WHAT IS EXPECTED: Collect each line containing "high".

EXERCISE MATERIALS:
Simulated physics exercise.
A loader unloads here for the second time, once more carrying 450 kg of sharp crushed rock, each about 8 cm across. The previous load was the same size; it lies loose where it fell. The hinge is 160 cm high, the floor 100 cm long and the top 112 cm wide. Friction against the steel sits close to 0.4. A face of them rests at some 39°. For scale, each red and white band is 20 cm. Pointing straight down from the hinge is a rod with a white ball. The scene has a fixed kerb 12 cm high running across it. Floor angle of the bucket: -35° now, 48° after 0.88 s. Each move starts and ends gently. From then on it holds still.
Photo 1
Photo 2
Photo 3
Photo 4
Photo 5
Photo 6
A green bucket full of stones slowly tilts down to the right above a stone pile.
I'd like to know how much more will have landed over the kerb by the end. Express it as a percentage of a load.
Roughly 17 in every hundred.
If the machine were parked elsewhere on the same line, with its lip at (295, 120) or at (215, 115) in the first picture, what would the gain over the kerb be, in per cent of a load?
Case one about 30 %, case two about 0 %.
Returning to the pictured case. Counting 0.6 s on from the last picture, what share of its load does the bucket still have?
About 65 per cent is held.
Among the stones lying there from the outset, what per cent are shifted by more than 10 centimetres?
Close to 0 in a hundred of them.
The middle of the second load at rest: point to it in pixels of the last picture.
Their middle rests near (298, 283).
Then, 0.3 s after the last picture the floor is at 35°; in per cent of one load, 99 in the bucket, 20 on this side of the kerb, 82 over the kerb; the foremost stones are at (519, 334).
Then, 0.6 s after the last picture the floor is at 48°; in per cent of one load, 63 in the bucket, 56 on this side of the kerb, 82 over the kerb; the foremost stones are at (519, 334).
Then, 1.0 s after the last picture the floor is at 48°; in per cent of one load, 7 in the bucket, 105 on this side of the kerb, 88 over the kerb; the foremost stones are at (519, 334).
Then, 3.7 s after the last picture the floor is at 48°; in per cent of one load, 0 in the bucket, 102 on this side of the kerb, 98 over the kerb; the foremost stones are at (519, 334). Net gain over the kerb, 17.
--
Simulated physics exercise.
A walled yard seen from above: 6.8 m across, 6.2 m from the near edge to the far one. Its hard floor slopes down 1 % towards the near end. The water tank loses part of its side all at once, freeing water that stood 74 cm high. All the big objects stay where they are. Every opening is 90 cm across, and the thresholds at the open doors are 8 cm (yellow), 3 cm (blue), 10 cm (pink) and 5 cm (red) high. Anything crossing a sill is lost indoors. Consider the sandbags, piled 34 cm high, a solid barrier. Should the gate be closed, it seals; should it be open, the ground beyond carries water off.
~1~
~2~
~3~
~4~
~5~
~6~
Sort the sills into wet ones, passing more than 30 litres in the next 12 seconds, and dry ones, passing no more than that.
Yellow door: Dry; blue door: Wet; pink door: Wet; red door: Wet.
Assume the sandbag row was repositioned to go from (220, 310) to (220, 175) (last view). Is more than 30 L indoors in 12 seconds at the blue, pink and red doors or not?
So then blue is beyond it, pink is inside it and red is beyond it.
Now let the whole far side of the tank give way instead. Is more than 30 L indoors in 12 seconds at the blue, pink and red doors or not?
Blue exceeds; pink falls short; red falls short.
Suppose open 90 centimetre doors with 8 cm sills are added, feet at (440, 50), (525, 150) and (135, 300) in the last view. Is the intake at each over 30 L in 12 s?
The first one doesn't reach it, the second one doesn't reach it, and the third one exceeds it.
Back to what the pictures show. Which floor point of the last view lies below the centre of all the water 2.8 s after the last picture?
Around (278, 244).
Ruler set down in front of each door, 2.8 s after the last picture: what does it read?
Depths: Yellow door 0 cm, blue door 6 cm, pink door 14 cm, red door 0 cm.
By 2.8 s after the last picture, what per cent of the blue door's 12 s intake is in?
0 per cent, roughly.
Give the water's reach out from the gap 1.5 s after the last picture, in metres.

OUTPUT:
A loader unloads here for the second time, once more carrying 450 kg of sharp crushed rock, each about 8 cm across. The previous load was the same size; it lies loose where it fell. The hinge is 160 cm high, the floor 100 cm long and the top 112 cm wide. Friction against the steel sits close to 0.4. A face of them rests at some 39°. For scale, each red and white band is 20 cm. Pointing straight down from the hinge is a rod with a white ball. The scene has a fixed kerb 12 cm high running across it. Floor angle of the bucket: -35° now, 48° after 0.88 s. Each move starts and ends gently. From then on it holds still.
A walled yard seen from above: 6.8 m across, 6.2 m from the near edge to the far one. Its hard floor slopes down 1 % towards the near end. The water tank loses part of its side all at once, freeing water that stood 74 cm high. All the big objects stay where they are. Every opening is 90 cm across, and the thresholds at the open doors are 8 cm (yellow), 3 cm (blue), 10 cm (pink) and 5 cm (red) high. Anything crossing a sill is lost indoors. Consider the sandbags, piled 34 cm high, a solid barrier. Should the gate be closed, it seals; should it be open, the ground beyond carries water off.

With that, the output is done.